- Problem:
Each entry here needs to be set down again exactly, please; pictures are left out.

- Supplied records:
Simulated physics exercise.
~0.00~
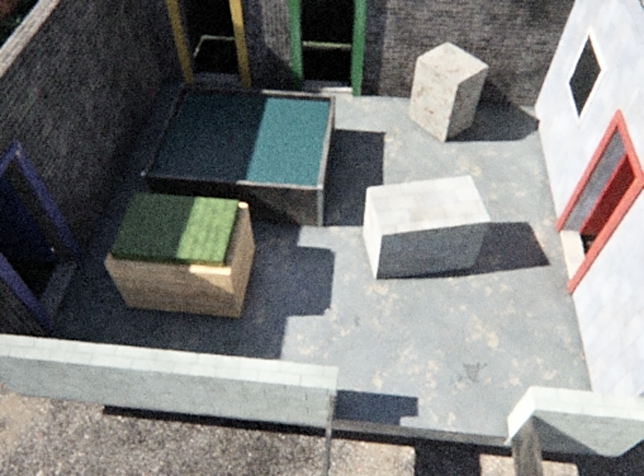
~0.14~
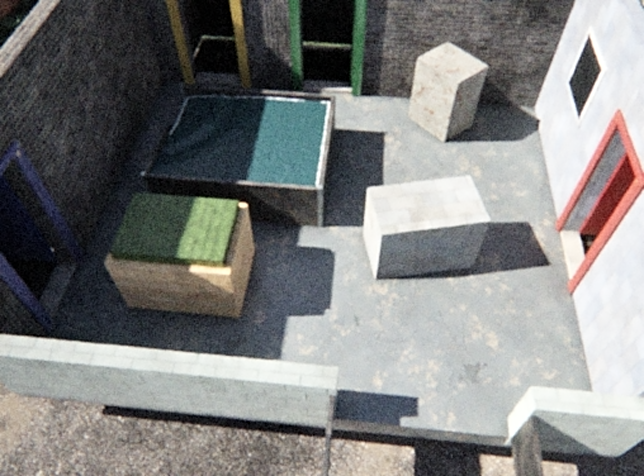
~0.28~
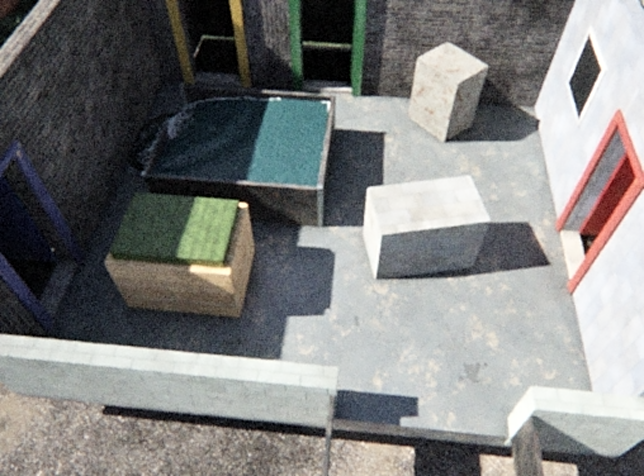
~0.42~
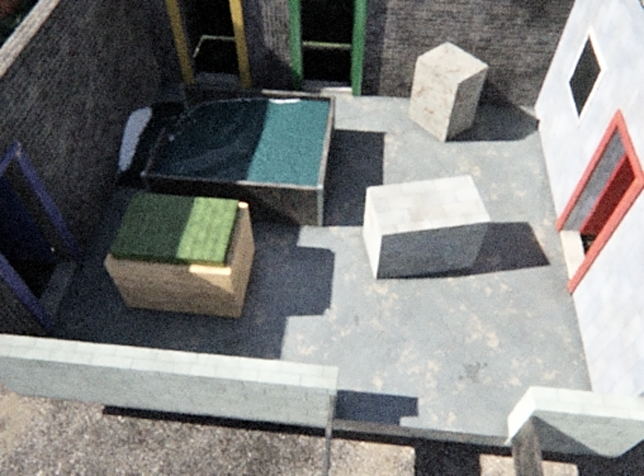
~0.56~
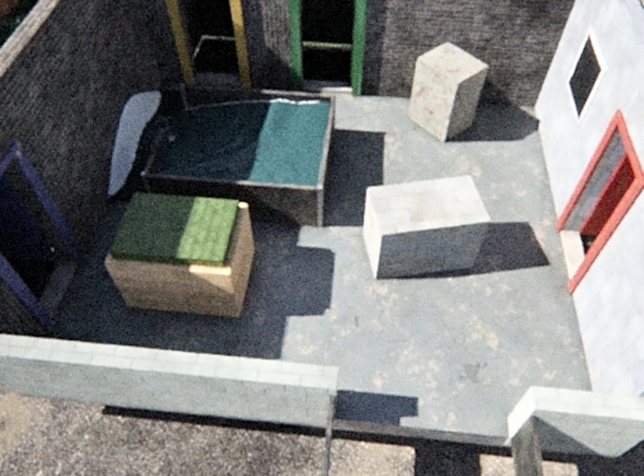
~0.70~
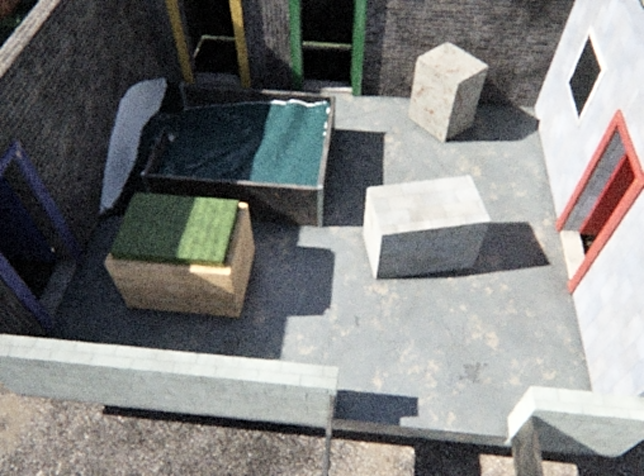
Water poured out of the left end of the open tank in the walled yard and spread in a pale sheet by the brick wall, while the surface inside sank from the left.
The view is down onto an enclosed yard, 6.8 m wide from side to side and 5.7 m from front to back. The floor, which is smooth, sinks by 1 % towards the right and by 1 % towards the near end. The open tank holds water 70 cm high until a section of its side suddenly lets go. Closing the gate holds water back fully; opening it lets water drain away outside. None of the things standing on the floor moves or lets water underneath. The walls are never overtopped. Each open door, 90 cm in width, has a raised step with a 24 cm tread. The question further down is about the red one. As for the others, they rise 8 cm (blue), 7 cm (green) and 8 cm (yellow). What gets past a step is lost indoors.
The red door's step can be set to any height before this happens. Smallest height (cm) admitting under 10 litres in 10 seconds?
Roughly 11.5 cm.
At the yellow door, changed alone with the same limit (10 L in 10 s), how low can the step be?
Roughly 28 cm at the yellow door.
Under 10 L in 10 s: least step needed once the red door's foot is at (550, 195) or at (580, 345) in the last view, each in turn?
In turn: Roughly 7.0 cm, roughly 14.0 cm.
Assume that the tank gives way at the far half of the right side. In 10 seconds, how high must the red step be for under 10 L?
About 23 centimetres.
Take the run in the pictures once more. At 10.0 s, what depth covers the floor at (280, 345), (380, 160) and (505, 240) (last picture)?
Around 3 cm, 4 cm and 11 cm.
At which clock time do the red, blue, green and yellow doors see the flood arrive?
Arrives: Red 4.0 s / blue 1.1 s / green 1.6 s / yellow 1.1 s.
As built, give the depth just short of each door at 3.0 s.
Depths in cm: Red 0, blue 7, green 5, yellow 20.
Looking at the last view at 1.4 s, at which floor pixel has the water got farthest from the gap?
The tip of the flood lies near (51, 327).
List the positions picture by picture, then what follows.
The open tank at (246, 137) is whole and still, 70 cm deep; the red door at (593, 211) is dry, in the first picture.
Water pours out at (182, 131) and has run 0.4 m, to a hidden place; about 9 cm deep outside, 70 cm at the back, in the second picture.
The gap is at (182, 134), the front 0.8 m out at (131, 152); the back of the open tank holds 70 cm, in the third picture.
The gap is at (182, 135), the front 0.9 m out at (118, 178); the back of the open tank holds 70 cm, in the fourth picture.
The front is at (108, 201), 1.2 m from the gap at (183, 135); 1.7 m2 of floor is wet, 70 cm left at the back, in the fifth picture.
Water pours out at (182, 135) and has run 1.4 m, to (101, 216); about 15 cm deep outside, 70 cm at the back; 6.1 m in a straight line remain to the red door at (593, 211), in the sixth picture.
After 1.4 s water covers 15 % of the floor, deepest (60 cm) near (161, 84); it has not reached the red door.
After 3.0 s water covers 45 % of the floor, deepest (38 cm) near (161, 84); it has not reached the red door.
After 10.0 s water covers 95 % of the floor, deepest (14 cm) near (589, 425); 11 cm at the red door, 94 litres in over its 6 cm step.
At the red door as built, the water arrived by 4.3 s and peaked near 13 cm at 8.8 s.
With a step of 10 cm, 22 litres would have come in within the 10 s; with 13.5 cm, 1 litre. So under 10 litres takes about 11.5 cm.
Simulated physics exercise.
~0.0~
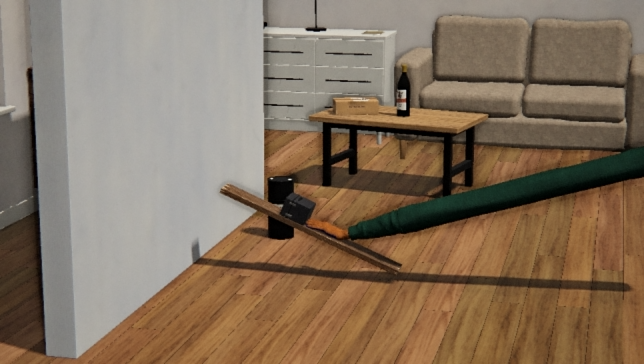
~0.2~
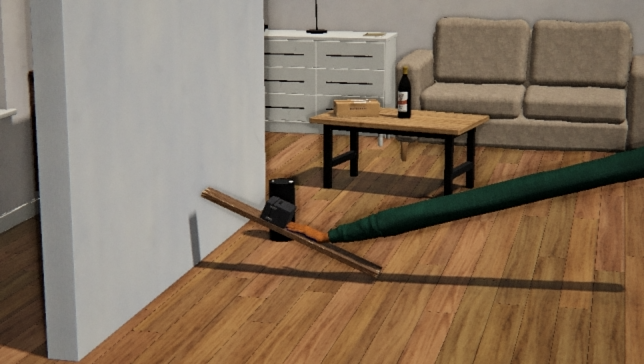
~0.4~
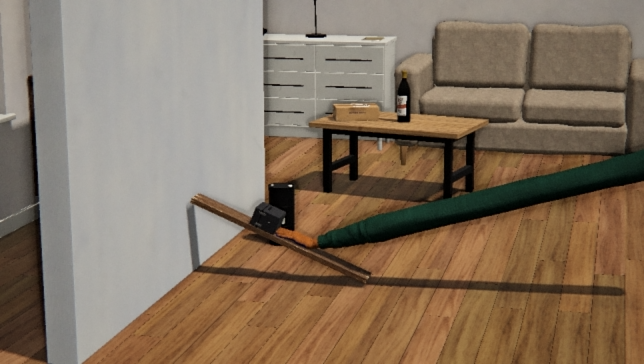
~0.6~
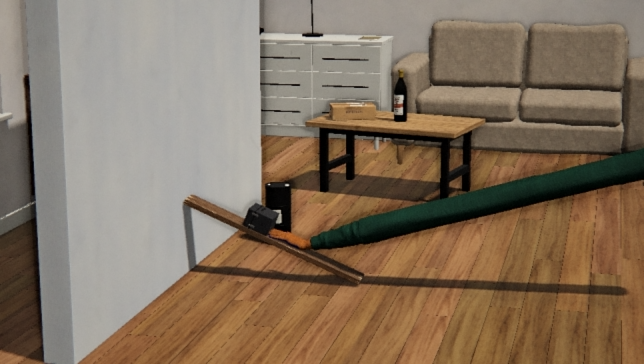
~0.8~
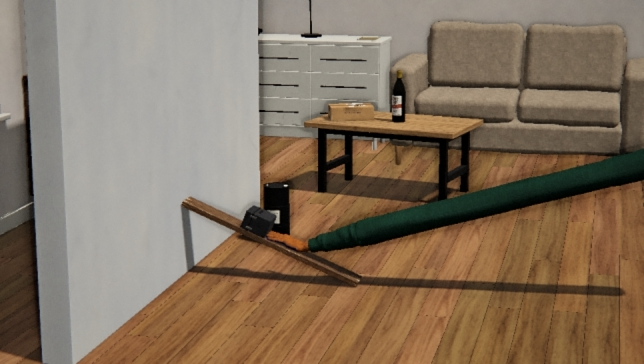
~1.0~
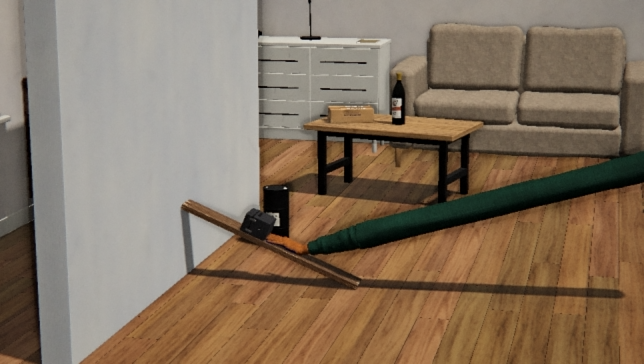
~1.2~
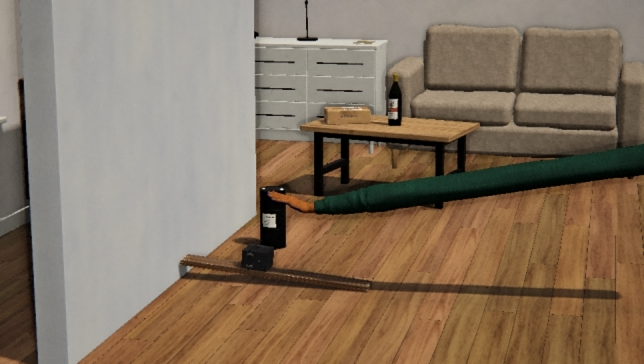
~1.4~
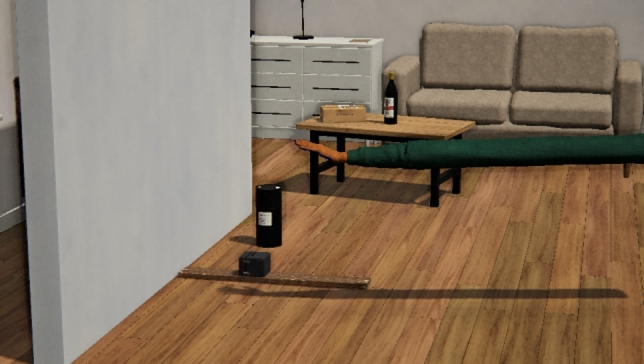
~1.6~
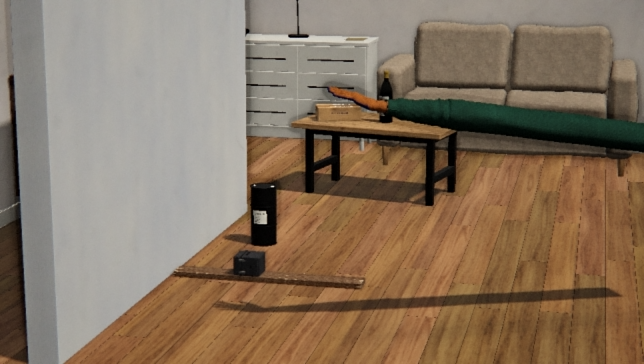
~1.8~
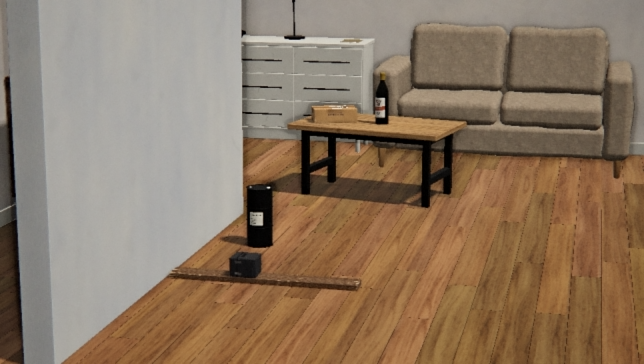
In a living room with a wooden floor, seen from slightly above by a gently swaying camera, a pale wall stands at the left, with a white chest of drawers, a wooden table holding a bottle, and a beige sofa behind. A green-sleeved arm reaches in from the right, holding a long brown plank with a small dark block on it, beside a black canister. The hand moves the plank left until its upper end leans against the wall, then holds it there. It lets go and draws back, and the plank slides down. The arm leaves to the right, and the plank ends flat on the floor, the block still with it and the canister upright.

- Task response:
Simulated physics exercise.
~0.00~
~0.14~
~0.28~
~0.42~
~0.56~
~0.70~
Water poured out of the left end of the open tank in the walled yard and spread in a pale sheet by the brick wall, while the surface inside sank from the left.
The view is down onto an enclosed yard, 6.8 m wide from side to side and 5.7 m from front to back. The floor, which is smooth, sinks by 1 % towards the right and by 1 % towards the near end. The open tank holds water 70 cm high until a section of its side suddenly lets go. Closing the gate holds water back fully; opening it lets water drain away outside. None of the things standing on the floor moves or lets water underneath. The walls are never overtopped. Each open door, 90 cm in width, has a raised step with a 24 cm tread. The question further down is about the red one. As for the others, they rise 8 cm (blue), 7 cm (green) and 8 cm (yellow). What gets past a step is lost indoors.
The red door's step can be set to any height before this happens. Smallest height (cm) admitting under 10 litres in 10 seconds?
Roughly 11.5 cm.
At the yellow door, changed alone with the same limit (10 L in 10 s), how low can the step be?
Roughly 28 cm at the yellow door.
Under 10 L in 10 s: least step needed once the red door's foot is at (550, 195) or at (580, 345) in the last view, each in turn?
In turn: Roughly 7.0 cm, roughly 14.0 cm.
Assume that the tank gives way at the far half of the right side. In 10 seconds, how high must the red step be for under 10 L?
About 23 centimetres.
Take the run in the pictures once more. At 10.0 s, what depth covers the floor at (280, 345), (380, 160) and (505, 240) (last picture)?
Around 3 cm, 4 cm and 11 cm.
At which clock time do the red, blue, green and yellow doors see the flood arrive?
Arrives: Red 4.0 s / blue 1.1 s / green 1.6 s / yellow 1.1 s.
As built, give the depth just short of each door at 3.0 s.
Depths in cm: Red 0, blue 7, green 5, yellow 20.
Looking at the last view at 1.4 s, at which floor pixel has the water got farthest from the gap?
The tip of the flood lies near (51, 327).
List the positions picture by picture, then what follows.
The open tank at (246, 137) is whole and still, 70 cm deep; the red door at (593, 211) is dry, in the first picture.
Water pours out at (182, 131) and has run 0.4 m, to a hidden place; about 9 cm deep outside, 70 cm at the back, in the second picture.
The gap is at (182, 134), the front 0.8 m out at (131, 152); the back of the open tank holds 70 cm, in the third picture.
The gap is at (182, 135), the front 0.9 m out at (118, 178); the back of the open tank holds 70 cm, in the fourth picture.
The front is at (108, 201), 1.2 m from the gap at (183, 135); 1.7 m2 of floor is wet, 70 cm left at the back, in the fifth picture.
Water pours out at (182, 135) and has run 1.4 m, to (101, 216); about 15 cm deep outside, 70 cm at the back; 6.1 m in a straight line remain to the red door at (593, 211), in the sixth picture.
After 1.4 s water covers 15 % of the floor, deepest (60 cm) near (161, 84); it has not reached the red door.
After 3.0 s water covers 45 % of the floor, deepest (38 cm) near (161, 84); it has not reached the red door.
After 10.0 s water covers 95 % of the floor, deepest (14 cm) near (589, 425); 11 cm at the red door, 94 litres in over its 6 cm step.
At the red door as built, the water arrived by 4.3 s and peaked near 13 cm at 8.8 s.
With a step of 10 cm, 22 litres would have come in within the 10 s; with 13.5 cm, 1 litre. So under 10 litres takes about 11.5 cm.
Simulated physics exercise.
~0.0~
~0.2~
~0.4~
~0.6~
~0.8~
~1.0~
~1.2~
~1.4~
~1.6~
~1.8~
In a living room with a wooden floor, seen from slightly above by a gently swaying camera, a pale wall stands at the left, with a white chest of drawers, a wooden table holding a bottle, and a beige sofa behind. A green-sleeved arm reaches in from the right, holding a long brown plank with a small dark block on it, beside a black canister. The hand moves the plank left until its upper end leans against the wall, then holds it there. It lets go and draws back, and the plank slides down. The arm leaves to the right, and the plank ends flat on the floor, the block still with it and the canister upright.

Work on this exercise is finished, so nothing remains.